[Items from a dataset]
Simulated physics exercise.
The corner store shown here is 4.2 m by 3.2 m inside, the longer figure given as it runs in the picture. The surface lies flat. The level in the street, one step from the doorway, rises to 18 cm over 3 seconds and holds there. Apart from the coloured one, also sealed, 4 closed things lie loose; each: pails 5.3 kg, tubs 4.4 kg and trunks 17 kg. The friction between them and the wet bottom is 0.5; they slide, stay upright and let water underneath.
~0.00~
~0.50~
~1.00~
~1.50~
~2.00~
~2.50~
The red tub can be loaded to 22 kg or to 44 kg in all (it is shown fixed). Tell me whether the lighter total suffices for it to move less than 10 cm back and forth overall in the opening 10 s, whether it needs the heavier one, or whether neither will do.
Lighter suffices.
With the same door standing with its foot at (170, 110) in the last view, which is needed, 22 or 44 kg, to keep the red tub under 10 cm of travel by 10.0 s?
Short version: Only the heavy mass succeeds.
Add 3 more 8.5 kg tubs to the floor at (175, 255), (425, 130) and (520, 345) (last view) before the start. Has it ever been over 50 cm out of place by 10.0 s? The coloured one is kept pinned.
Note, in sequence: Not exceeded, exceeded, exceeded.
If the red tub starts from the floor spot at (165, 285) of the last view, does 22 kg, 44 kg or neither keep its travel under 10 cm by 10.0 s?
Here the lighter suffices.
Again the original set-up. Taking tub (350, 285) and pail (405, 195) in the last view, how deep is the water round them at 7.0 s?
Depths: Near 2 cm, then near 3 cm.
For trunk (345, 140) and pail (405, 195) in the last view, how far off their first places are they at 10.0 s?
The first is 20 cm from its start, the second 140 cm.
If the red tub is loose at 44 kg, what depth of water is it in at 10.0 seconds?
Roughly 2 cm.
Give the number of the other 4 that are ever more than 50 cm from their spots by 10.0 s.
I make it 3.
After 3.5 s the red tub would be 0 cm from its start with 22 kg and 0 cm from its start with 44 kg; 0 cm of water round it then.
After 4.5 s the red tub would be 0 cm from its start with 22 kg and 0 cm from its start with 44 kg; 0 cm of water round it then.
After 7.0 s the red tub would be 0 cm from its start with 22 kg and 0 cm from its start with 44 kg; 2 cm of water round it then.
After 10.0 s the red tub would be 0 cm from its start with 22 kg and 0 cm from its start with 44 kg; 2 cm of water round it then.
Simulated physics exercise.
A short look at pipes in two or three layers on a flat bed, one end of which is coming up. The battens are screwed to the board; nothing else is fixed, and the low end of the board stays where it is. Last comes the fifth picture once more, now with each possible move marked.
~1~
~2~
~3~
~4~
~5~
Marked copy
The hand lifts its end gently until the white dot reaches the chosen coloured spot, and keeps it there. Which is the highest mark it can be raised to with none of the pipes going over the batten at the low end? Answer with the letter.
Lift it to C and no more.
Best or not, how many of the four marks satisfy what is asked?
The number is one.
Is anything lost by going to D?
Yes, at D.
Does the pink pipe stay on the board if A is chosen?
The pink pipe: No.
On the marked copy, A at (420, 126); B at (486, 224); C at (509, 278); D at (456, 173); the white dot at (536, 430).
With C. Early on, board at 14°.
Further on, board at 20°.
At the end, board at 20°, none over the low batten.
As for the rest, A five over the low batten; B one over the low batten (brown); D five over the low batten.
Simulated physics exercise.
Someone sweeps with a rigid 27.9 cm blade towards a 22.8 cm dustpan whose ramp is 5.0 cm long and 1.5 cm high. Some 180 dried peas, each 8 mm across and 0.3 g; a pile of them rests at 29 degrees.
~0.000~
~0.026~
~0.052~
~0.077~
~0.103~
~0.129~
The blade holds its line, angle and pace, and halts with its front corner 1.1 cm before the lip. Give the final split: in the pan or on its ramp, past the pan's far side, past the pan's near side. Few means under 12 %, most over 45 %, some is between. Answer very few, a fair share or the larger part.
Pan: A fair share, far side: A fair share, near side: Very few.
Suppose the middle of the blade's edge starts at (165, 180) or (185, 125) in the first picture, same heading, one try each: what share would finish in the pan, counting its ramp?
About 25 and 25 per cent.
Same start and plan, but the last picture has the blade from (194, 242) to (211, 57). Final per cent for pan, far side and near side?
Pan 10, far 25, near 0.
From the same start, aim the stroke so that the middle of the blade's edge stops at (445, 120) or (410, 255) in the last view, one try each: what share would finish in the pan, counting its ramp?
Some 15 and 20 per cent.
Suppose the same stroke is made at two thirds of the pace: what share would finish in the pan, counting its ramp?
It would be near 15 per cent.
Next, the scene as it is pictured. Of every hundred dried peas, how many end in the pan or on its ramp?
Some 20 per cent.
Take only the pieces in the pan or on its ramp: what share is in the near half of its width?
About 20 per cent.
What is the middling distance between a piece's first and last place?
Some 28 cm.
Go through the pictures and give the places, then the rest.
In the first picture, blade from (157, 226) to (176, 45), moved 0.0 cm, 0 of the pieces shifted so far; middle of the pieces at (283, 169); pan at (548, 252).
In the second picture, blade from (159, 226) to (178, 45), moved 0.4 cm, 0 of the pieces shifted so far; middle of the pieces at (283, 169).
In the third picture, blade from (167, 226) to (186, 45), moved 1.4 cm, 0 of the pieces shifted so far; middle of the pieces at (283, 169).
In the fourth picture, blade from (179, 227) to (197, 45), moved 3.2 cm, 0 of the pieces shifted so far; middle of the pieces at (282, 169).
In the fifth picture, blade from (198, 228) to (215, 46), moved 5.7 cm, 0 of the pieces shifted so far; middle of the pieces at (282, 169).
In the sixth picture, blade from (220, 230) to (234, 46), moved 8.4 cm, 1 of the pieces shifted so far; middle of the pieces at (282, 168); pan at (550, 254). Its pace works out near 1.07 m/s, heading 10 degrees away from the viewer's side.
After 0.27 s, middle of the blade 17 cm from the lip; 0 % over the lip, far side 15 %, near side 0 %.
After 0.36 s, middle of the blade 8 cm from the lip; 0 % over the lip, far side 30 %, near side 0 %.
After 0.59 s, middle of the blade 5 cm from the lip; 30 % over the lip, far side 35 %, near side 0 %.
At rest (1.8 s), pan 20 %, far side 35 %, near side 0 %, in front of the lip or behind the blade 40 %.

WHAT NEEDS TO BE DONE — Output every record above exactly as it appears.

ANSWER IN FULL —
Simulated physics exercise.
The corner store shown here is 4.2 m by 3.2 m inside, the longer figure given as it runs in the picture. The surface lies flat. The level in the street, one step from the doorway, rises to 18 cm over 3 seconds and holds there. Apart from the coloured one, also sealed, 4 closed things lie loose; each: pails 5.3 kg, tubs 4.4 kg and trunks 17 kg. The friction between them and the wet bottom is 0.5; they slide, stay upright and let water underneath.
~0.00~
~0.50~
~1.00~
~1.50~
~2.00~
~2.50~
The red tub can be loaded to 22 kg or to 44 kg in all (it is shown fixed). Tell me whether the lighter total suffices for it to move less than 10 cm back and forth overall in the opening 10 s, whether it needs the heavier one, or whether neither will do.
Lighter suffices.
With the same door standing with its foot at (170, 110) in the last view, which is needed, 22 or 44 kg, to keep the red tub under 10 cm of travel by 10.0 s?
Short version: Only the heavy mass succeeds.
Add 3 more 8.5 kg tubs to the floor at (175, 255), (425, 130) and (520, 345) (last view) before the start. Has it ever been over 50 cm out of place by 10.0 s? The coloured one is kept pinned.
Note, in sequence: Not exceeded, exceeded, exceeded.
If the red tub starts from the floor spot at (165, 285) of the last view, does 22 kg, 44 kg or neither keep its travel under 10 cm by 10.0 s?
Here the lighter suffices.
Again the original set-up. Taking tub (350, 285) and pail (405, 195) in the last view, how deep is the water round them at 7.0 s?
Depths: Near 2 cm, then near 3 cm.
For trunk (345, 140) and pail (405, 195) in the last view, how far off their first places are they at 10.0 s?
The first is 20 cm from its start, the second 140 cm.
If the red tub is loose at 44 kg, what depth of water is it in at 10.0 seconds?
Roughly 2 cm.
Give the number of the other 4 that are ever more than 50 cm from their spots by 10.0 s.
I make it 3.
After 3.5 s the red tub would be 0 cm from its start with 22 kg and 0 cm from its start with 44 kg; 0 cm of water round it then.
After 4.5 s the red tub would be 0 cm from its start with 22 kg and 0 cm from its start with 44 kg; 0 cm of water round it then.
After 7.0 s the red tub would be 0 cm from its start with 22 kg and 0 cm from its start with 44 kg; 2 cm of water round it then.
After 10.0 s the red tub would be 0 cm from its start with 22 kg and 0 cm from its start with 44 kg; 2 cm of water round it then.
Simulated physics exercise.
A short look at pipes in two or three layers on a flat bed, one end of which is coming up. The battens are screwed to the board; nothing else is fixed, and the low end of the board stays where it is. Last comes the fifth picture once more, now with each possible move marked.
~1~
~2~
~3~
~4~
~5~
Marked copy
The hand lifts its end gently until the white dot reaches the chosen coloured spot, and keeps it there. Which is the highest mark it can be raised to with none of the pipes going over the batten at the low end? Answer with the letter.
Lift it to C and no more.
Best or not, how many of the four marks satisfy what is asked?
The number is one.
Is anything lost by going to D?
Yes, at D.
Does the pink pipe stay on the board if A is chosen?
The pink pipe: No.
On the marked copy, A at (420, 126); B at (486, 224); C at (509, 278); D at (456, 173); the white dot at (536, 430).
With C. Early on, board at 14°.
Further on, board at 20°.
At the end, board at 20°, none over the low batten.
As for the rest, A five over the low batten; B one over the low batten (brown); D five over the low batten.
Simulated physics exercise.
Someone sweeps with a rigid 27.9 cm blade towards a 22.8 cm dustpan whose ramp is 5.0 cm long and 1.5 cm high. Some 180 dried peas, each 8 mm across and 0.3 g; a pile of them rests at 29 degrees.
~0.000~
~0.026~
~0.052~
~0.077~
~0.103~
~0.129~
The blade holds its line, angle and pace, and halts with its front corner 1.1 cm before the lip. Give the final split: in the pan or on its ramp, past the pan's far side, past the pan's near side. Few means under 12 %, most over 45 %, some is between. Answer very few, a fair share or the larger part.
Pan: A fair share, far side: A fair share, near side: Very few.
Suppose the middle of the blade's edge starts at (165, 180) or (185, 125) in the first picture, same heading, one try each: what share would finish in the pan, counting its ramp?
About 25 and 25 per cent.
Same start and plan, but the last picture has the blade from (194, 242) to (211, 57). Final per cent for pan, far side and near side?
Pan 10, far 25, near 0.
From the same start, aim the stroke so that the middle of the blade's edge stops at (445, 120) or (410, 255) in the last view, one try each: what share would finish in the pan, counting its ramp?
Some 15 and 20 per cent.
Suppose the same stroke is made at two thirds of the pace: what share would finish in the pan, counting its ramp?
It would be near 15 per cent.
Next, the scene as it is pictured. Of every hundred dried peas, how many end in the pan or on its ramp?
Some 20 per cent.
Take only the pieces in the pan or on its ramp: what share is in the near half of its width?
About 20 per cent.
What is the middling distance between a piece's first and last place?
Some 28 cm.
Go through the pictures and give the places, then the rest.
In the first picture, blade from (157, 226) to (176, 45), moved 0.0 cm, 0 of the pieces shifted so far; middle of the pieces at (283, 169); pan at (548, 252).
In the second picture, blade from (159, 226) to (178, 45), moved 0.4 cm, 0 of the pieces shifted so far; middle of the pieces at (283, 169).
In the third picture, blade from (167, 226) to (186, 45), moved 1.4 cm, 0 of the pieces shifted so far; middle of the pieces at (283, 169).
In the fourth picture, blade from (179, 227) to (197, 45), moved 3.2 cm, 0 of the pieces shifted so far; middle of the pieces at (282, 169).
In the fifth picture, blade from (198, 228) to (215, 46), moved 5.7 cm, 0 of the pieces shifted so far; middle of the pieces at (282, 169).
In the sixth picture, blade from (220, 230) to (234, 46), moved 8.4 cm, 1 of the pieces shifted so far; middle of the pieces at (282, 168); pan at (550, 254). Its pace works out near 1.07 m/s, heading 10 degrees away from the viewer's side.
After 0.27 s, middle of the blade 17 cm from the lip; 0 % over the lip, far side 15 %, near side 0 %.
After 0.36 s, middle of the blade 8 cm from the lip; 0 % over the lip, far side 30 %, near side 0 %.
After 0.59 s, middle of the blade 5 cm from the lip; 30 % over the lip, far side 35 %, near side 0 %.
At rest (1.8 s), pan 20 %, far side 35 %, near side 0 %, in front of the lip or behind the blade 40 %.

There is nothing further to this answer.